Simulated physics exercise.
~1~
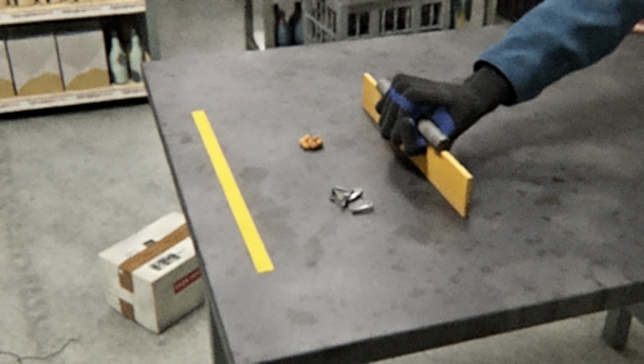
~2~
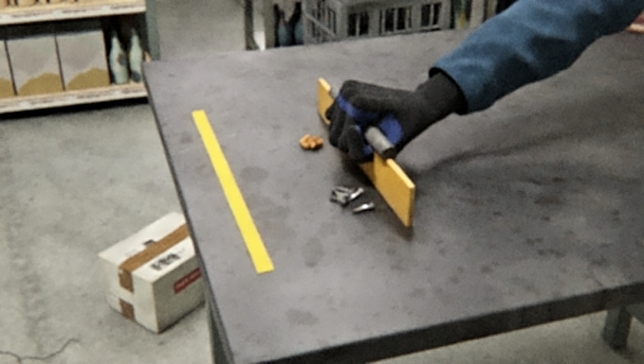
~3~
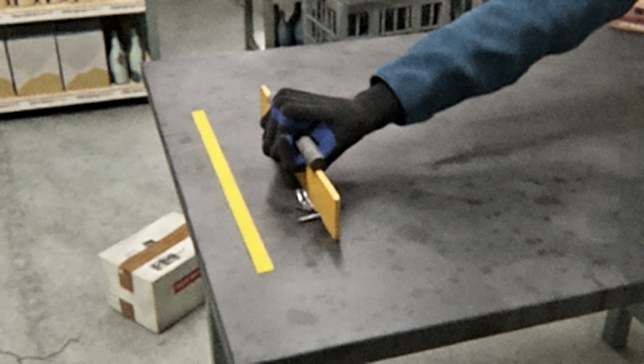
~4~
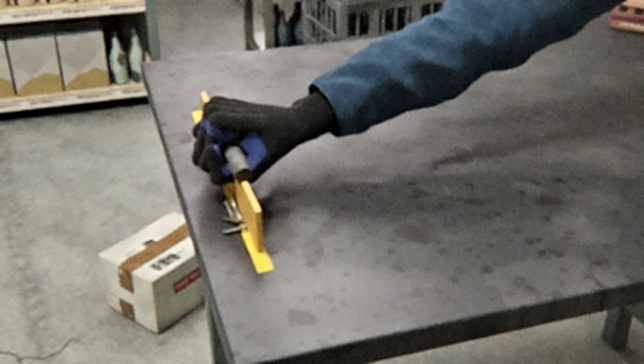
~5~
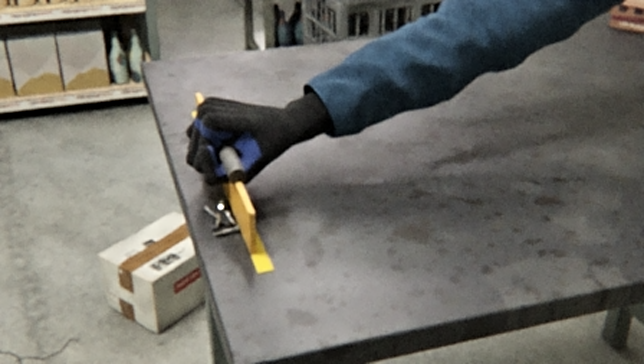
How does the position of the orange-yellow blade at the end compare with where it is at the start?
At the start the blade stands well to the right of the yellow tape, beyond the small pieces. At the end it is much farther left, resting at the tape near the table's left edge.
───
--- What you are asked to do ---
Set the data above down again exactly as given, with no pictures.

--- Solution for this exercise ---
Simulated physics exercise.
~1~
~2~
~3~
~4~
~5~
How does the position of the orange-yellow blade at the end compare with where it is at the start?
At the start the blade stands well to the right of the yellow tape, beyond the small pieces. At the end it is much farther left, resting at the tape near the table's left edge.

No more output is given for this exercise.